Transcribe the listing that follows in full, omitting pictures.
>> start PROVIDED MATERIAL
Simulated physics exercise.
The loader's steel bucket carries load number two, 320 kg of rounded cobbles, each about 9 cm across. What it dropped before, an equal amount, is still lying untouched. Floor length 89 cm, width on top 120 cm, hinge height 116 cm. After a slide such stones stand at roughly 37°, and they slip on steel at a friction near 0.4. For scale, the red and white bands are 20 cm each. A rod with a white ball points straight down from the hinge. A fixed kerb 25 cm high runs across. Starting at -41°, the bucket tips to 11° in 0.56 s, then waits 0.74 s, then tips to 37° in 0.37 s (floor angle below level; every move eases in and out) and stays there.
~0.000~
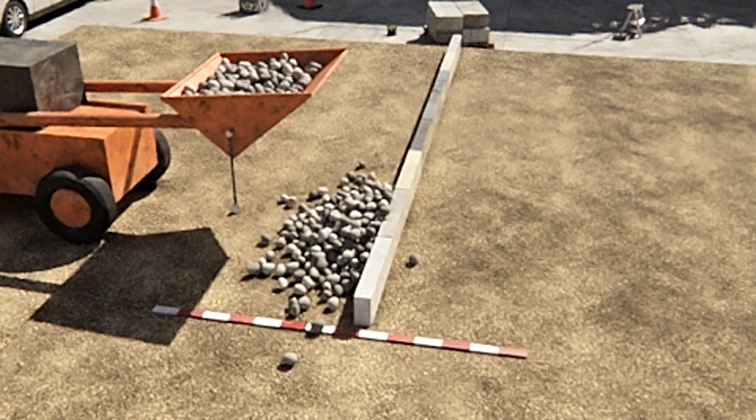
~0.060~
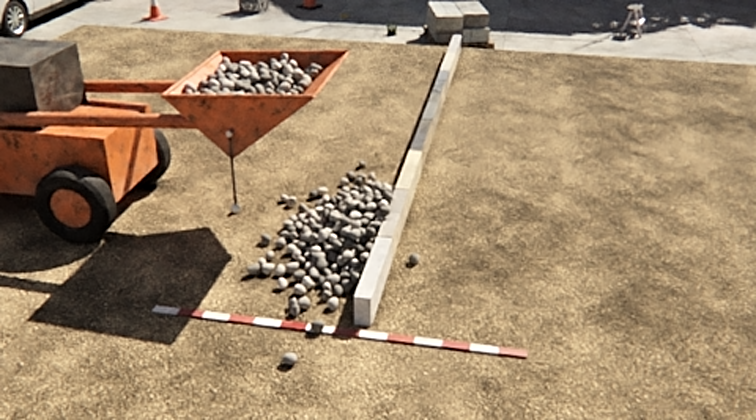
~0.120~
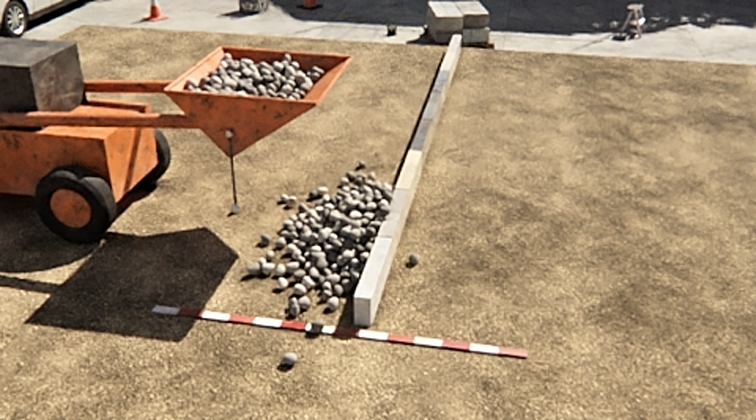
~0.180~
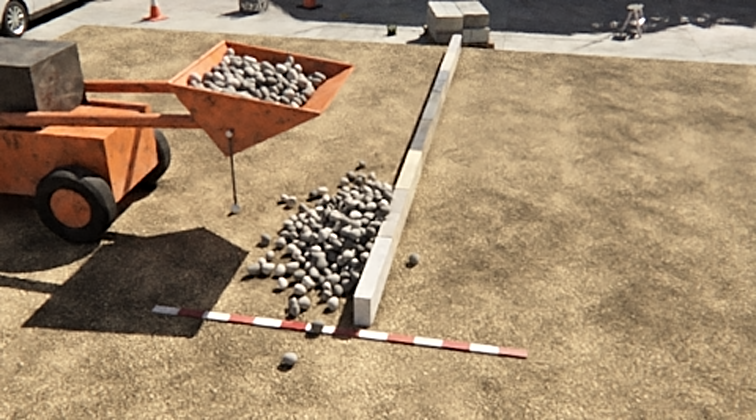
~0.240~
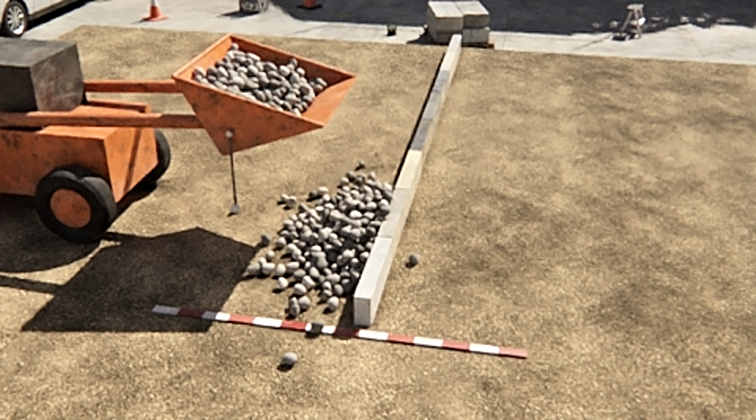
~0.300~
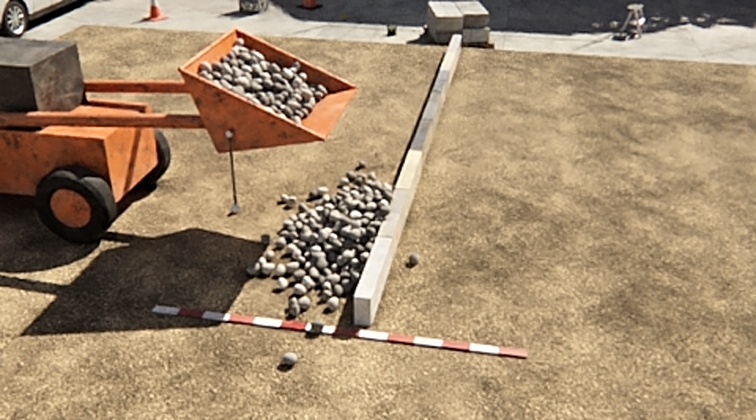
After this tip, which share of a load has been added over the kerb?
Close to 2 parts in a hundred.
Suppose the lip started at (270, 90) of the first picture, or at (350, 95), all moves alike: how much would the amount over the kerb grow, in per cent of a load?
First some 0, then 40 per cent.
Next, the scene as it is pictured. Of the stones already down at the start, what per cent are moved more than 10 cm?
About 5 per cent.
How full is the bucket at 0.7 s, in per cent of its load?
Roughly 100 per cent is still inside.
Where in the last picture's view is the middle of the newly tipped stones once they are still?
Their middle is at about (348, 211).
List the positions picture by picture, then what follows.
>> end PROVIDED MATERIAL
RESULT —
Simulated physics exercise.
The loader's steel bucket carries load number two, 320 kg of rounded cobbles, each about 9 cm across. What it dropped before, an equal amount, is still lying untouched. Floor length 89 cm, width on top 120 cm, hinge height 116 cm. After a slide such stones stand at roughly 37°, and they slip on steel at a friction near 0.4. For scale, the red and white bands are 20 cm each. A rod with a white ball points straight down from the hinge. A fixed kerb 25 cm high runs across. Starting at -41°, the bucket tips to 11° in 0.56 s, then waits 0.74 s, then tips to 37° in 0.37 s (floor angle below level; every move eases in and out) and stays there.
~0.000~
~0.060~
~0.120~
~0.180~
~0.240~
~0.300~
After this tip, which share of a load has been added over the kerb?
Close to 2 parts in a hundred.
Suppose the lip started at (270, 90) of the first picture, or at (350, 95), all moves alike: how much would the amount over the kerb grow, in per cent of a load?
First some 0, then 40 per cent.
Next, the scene as it is pictured. Of the stones already down at the start, what per cent are moved more than 10 cm?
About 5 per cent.
How full is the bucket at 0.7 s, in per cent of its load?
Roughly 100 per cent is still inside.
Where in the last picture's view is the middle of the newly tipped stones once they are still?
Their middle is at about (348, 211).
List the positions picture by picture, then what follows.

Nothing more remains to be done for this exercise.